- _Prompt_
Copy the listing below in full and skip every picture.

--- --- ---

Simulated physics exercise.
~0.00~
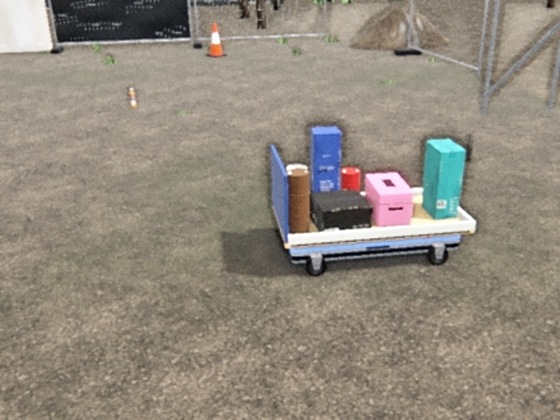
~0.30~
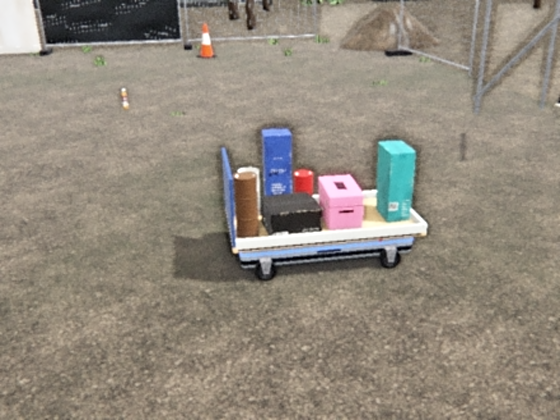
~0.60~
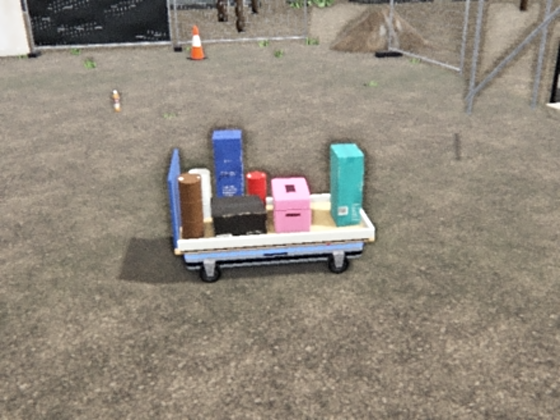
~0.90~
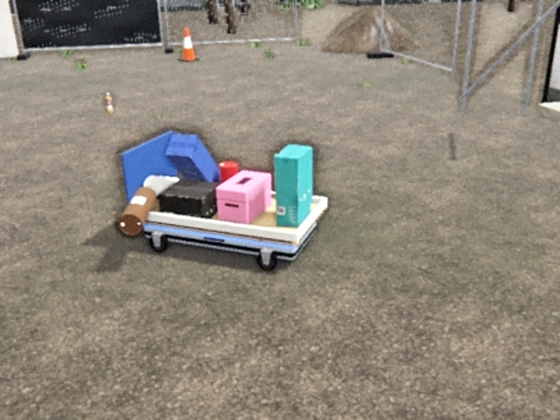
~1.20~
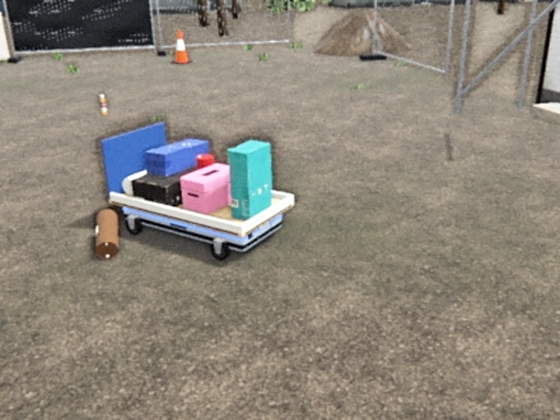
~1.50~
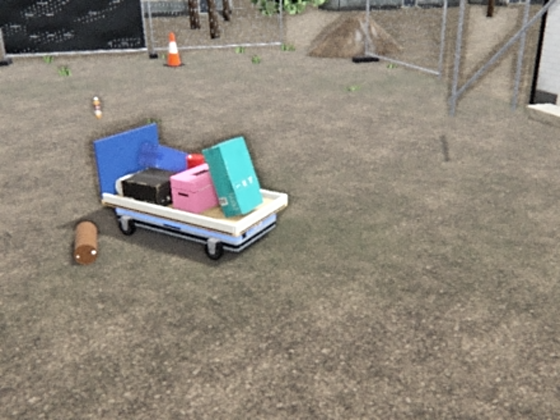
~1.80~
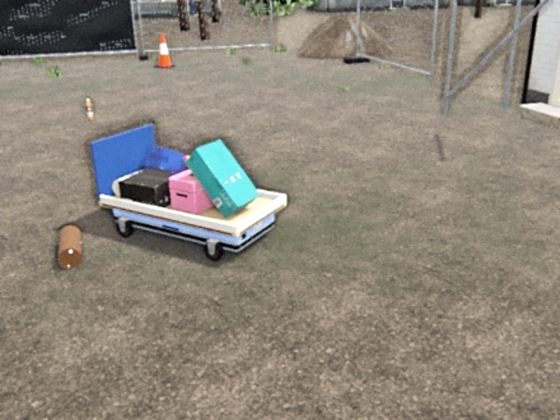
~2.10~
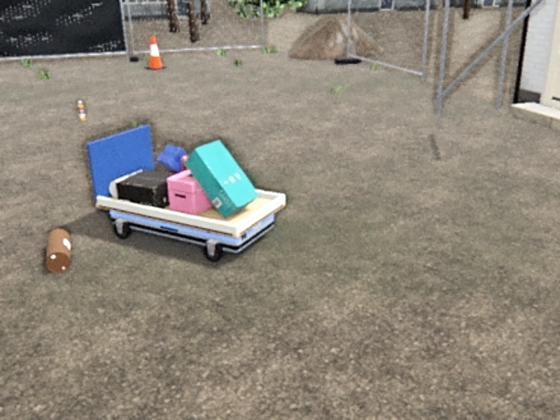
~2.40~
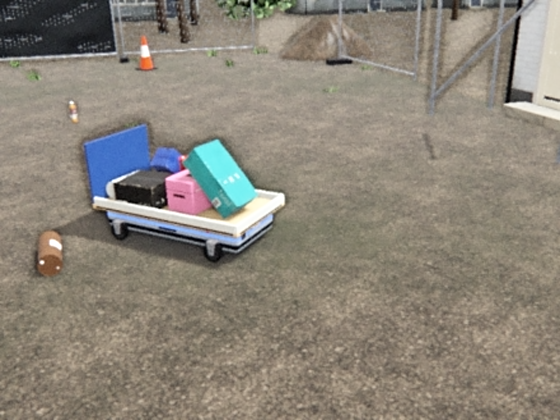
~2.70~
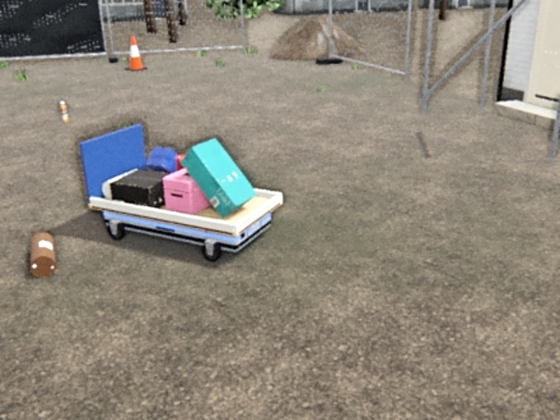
On a patch of bare ground near a wire fence and an orange cone, a flat cart with a blue board at one end carries boxes and canisters. It rolls left with its load upright, then swings around so that its open end angles toward the viewer. As it turns, the brown canister tips over the edge and drops to the ground, while the tall blue box topples across the load. The cart stops, and the turquoise box tilts over against the pink toolbox. The brown canister rolls a little farther away and ends up lying at left, with the black box still aboard.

--- --- ---

- _Exercise answer_
Simulated physics exercise.
~0.00~
~0.30~
~0.60~
~0.90~
~1.20~
~1.50~
~1.80~
~2.10~
~2.40~
~2.70~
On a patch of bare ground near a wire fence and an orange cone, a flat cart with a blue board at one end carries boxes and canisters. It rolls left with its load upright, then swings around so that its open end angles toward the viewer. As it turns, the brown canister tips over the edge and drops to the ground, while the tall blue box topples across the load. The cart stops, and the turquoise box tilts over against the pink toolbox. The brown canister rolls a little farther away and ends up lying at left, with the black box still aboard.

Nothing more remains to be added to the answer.